▶ **Stored data**:
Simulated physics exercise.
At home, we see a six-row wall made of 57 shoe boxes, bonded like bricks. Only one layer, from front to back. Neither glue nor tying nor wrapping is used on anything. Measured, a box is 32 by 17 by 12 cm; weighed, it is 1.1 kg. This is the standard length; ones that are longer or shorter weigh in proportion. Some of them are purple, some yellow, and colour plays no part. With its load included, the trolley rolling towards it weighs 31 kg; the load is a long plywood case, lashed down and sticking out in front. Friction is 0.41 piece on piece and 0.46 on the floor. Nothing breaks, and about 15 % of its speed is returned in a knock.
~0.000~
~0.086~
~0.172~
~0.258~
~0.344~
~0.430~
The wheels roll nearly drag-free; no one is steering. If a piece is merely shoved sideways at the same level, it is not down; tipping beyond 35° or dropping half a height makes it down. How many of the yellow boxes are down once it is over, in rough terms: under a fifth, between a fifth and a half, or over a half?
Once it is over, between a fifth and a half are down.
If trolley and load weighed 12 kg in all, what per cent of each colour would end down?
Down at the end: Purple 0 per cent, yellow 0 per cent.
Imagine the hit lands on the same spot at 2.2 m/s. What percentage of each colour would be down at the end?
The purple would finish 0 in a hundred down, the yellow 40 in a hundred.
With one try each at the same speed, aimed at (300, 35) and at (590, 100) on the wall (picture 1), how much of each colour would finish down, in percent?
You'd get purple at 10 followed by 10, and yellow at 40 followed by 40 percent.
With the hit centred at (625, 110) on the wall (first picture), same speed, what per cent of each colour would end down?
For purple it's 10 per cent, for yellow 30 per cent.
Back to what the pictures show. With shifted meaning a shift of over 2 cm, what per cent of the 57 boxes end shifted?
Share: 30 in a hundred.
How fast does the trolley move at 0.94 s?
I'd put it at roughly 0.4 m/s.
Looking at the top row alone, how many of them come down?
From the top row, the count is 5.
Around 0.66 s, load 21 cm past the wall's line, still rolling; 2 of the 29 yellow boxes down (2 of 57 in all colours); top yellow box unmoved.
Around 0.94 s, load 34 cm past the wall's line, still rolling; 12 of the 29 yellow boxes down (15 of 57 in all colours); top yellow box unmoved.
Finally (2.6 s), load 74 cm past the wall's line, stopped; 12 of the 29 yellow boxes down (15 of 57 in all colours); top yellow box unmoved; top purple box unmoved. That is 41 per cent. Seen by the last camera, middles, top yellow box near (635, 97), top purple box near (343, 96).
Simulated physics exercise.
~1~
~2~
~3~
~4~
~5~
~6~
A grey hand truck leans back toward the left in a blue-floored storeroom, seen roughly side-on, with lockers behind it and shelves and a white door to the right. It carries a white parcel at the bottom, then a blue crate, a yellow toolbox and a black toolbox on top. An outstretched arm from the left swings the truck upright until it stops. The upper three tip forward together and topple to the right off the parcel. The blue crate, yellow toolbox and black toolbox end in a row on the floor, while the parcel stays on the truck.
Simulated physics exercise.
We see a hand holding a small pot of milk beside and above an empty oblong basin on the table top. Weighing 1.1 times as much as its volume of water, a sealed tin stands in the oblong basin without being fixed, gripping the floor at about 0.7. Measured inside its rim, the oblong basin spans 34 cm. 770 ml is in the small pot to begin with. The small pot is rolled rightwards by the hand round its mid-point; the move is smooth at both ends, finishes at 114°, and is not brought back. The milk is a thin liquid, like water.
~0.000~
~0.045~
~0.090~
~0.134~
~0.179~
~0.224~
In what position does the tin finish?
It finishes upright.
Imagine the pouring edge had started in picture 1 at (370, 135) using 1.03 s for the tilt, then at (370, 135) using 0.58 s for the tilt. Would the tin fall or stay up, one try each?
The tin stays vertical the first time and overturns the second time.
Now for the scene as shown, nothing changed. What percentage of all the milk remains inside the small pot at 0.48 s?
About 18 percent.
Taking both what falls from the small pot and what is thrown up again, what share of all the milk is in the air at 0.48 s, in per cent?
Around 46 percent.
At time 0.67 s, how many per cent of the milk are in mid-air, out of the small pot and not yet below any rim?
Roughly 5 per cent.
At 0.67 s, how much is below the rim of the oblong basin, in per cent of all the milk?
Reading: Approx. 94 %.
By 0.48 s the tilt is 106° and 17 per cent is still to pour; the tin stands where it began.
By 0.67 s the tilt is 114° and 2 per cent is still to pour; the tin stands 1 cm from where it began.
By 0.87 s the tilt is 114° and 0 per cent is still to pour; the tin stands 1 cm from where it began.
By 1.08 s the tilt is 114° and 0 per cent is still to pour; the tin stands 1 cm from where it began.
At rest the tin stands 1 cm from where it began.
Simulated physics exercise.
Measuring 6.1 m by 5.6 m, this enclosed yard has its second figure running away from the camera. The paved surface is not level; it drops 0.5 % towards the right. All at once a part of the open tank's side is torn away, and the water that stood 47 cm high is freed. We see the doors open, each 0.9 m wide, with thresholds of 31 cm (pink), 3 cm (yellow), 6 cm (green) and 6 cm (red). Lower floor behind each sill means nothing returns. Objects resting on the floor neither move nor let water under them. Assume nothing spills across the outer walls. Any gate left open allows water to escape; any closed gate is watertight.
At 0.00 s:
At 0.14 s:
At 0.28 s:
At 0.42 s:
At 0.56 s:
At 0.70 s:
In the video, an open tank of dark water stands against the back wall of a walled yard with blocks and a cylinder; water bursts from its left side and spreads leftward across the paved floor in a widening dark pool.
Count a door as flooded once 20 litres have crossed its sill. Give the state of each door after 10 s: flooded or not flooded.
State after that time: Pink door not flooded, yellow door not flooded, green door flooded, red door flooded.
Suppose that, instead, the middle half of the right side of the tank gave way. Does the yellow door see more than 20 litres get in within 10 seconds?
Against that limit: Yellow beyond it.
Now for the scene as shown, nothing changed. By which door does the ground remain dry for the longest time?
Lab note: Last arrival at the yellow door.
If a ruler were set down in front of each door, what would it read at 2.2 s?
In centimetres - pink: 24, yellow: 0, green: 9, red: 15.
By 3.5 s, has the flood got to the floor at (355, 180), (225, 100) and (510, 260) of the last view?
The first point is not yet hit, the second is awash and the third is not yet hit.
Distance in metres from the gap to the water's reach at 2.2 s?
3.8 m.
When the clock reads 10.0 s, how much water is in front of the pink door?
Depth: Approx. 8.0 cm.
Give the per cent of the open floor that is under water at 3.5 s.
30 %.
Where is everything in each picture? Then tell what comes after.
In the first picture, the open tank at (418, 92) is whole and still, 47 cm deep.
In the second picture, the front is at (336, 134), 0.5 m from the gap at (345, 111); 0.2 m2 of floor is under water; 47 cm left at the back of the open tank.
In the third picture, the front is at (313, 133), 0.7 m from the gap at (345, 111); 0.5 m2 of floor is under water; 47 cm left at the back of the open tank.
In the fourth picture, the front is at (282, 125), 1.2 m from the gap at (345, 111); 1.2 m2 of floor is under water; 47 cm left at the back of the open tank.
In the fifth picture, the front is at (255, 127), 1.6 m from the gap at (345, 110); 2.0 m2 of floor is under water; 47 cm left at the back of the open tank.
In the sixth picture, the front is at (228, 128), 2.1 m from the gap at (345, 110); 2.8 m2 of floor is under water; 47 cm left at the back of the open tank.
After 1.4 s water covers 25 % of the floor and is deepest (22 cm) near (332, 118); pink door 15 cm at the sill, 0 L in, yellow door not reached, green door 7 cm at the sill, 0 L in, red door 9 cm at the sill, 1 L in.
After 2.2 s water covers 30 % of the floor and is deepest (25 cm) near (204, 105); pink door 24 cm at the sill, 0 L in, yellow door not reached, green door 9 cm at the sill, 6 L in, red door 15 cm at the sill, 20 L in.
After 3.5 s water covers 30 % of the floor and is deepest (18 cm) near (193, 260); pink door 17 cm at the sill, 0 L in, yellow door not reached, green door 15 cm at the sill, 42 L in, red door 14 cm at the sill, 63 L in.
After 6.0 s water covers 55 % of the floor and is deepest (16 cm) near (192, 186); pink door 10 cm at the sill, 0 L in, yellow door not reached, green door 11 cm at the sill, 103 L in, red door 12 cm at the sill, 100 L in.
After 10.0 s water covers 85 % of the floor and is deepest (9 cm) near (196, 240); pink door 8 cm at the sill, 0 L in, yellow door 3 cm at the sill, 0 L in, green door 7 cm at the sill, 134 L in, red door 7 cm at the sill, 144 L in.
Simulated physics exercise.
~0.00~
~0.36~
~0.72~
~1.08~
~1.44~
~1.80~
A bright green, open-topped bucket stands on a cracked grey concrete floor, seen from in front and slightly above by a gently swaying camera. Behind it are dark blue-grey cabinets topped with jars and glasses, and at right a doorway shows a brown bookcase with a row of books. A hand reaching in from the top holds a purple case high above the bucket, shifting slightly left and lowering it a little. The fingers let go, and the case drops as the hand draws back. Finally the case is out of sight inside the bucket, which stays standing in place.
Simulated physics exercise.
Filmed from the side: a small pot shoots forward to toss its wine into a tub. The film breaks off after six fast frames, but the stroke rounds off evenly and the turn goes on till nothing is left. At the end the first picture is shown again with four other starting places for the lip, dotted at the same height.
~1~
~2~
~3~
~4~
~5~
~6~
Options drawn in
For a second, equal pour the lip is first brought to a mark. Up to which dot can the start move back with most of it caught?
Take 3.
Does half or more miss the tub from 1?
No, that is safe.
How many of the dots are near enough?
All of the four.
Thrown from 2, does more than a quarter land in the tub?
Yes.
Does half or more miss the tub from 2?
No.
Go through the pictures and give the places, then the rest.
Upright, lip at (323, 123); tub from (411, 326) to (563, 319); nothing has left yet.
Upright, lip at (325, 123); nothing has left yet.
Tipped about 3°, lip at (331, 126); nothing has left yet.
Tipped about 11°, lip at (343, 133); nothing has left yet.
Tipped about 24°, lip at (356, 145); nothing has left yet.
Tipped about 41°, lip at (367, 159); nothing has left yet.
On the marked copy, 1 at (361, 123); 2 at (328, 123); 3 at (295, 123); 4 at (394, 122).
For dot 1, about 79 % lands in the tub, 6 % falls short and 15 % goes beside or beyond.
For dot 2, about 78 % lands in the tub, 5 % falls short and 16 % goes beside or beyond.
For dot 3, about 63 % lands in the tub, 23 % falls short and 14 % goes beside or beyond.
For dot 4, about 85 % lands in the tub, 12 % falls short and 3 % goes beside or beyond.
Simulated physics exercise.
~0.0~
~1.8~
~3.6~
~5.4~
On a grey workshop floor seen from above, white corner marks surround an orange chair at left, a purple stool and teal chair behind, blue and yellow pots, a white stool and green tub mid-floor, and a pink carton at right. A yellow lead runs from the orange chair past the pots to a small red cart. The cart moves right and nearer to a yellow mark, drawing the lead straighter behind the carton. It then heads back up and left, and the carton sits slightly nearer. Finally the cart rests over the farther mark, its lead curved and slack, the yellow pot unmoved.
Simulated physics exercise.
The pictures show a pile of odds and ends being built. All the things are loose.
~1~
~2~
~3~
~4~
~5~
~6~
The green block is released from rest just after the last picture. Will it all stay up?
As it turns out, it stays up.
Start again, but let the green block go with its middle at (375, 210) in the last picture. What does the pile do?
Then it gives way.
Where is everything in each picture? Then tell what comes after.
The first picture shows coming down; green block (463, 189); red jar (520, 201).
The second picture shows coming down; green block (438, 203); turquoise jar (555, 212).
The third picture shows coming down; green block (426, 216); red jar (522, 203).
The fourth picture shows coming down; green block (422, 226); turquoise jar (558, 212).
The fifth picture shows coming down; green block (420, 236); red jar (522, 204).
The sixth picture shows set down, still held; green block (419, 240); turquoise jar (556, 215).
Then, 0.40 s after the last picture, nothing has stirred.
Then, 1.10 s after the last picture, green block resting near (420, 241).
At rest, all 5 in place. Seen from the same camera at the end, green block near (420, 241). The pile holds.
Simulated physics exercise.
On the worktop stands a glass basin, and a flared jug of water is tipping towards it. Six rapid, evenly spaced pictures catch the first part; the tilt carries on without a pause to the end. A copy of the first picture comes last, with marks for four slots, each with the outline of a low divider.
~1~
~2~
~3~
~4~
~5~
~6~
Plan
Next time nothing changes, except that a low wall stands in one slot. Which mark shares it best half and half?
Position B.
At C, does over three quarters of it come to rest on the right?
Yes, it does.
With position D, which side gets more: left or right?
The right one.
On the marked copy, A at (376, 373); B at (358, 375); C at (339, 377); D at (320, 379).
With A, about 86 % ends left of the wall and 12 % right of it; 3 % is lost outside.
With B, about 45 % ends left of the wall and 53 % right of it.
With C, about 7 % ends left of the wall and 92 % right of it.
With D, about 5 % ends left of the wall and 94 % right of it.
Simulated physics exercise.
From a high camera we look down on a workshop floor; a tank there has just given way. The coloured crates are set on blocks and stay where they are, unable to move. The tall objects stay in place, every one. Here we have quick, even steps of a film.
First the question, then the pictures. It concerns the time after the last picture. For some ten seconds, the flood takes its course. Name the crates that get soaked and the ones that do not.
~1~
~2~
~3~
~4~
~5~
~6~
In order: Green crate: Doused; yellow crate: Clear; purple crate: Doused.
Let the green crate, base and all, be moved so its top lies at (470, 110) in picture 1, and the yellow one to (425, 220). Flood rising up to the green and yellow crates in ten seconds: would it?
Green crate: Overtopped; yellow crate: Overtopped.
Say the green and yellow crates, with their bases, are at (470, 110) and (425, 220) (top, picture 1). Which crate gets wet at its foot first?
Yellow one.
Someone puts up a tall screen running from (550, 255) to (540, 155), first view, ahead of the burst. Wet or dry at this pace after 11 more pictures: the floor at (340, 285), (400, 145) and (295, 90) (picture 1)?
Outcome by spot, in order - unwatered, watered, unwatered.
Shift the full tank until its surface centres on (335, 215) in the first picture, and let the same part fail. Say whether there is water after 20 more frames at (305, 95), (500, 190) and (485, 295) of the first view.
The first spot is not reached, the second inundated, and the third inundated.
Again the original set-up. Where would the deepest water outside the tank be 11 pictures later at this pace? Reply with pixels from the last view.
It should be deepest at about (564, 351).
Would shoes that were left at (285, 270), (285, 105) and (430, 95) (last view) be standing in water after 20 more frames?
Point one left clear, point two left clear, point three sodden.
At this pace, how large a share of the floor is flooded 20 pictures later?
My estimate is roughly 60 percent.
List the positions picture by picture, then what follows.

▶ **Task statement**: Check every line of the data above for the string "like", and copy those that have it.

▶ **Problem solution**:
At home, we see a six-row wall made of 57 shoe boxes, bonded like bricks. Only one layer, from front to back. Neither glue nor tying nor wrapping is used on anything. Measured, a box is 32 by 17 by 12 cm; weighed, it is 1.1 kg. This is the standard length; ones that are longer or shorter weigh in proportion. Some of them are purple, some yellow, and colour plays no part. With its load included, the trolley rolling towards it weighs 31 kg; the load is a long plywood case, lashed down and sticking out in front. Friction is 0.41 piece on piece and 0.46 on the floor. Nothing breaks, and about 15 % of its speed is returned in a knock.
We see a hand holding a small pot of milk beside and above an empty oblong basin on the table top. Weighing 1.1 times as much as its volume of water, a sealed tin stands in the oblong basin without being fixed, gripping the floor at about 0.7. Measured inside its rim, the oblong basin spans 34 cm. 770 ml is in the small pot to begin with. The small pot is rolled rightwards by the hand round its mid-point; the move is smooth at both ends, finishes at 114°, and is not brought back. The milk is a thin liquid, like water.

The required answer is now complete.